● Exercise
Write out the full listing exactly as given, minus the images.

● Data segment
— BEGIN —

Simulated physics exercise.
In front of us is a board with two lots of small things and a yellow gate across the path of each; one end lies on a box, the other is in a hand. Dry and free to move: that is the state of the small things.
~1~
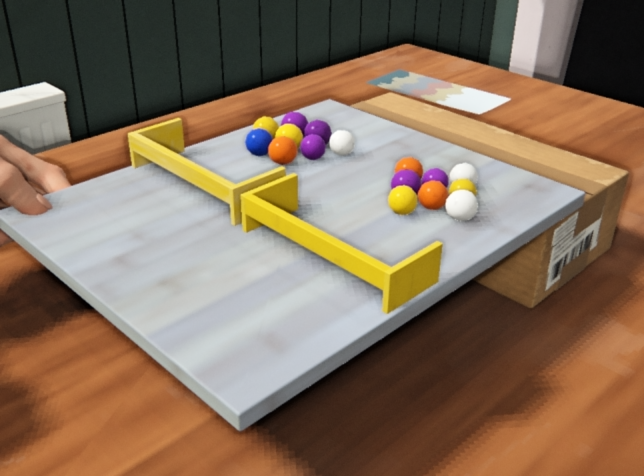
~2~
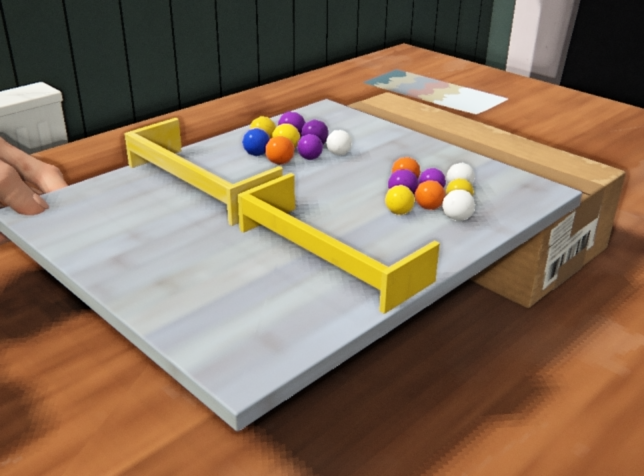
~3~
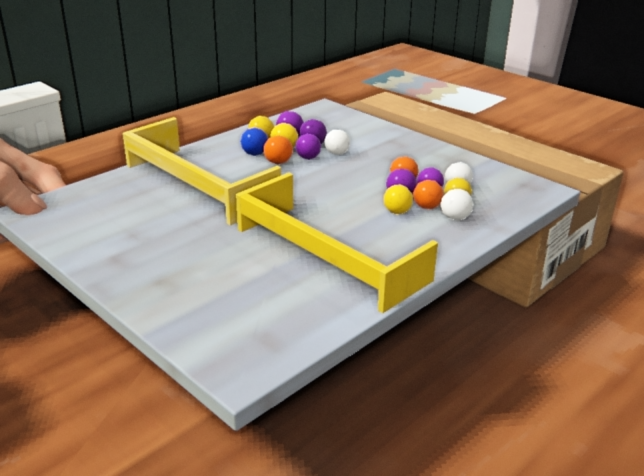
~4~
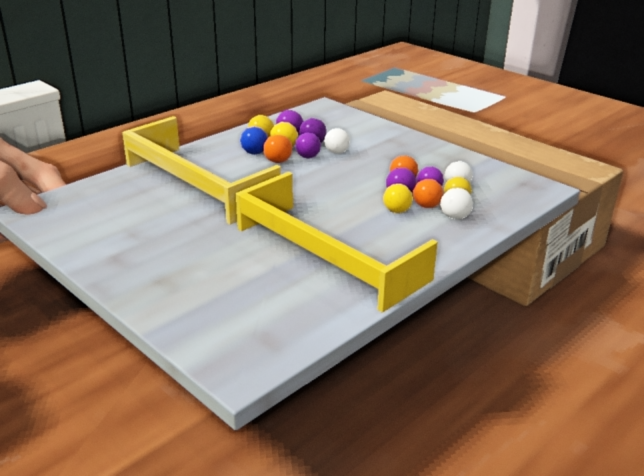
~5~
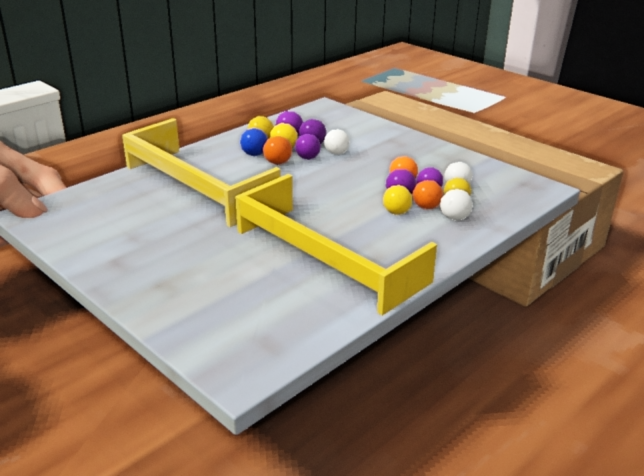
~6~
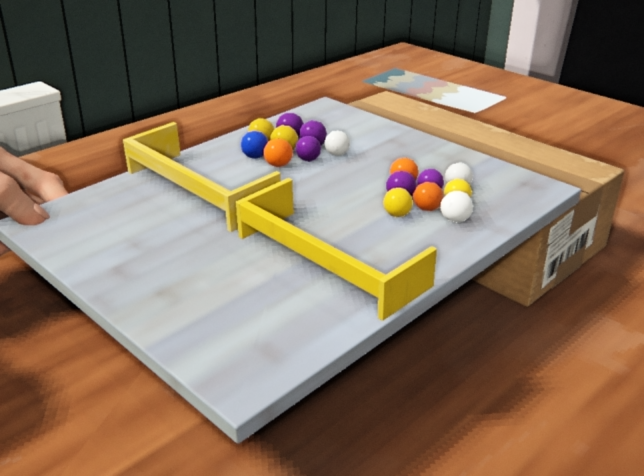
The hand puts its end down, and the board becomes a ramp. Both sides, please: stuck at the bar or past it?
Nearer batch: Stuck at the bar. Farther batch: Stuck at the bar.
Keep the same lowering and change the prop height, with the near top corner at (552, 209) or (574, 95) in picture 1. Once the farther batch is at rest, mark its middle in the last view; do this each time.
(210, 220) and (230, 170).
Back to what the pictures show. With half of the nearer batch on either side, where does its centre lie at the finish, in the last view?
I'd put it at about (327, 293) when it all comes to rest.
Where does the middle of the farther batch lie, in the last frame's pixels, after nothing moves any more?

— END —

● Written response
Simulated physics exercise.
In front of us is a board with two lots of small things and a yellow gate across the path of each; one end lies on a box, the other is in a hand. Dry and free to move: that is the state of the small things.
~1~
~2~
~3~
~4~
~5~
~6~
The hand puts its end down, and the board becomes a ramp. Both sides, please: stuck at the bar or past it?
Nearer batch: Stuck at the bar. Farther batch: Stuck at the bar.
Keep the same lowering and change the prop height, with the near top corner at (552, 209) or (574, 95) in picture 1. Once the farther batch is at rest, mark its middle in the last view; do this each time.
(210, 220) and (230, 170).
Back to what the pictures show. With half of the nearer batch on either side, where does its centre lie at the finish, in the last view?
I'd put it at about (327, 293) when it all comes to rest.
Where does the middle of the farther batch lie, in the last frame's pixels, after nothing moves any more?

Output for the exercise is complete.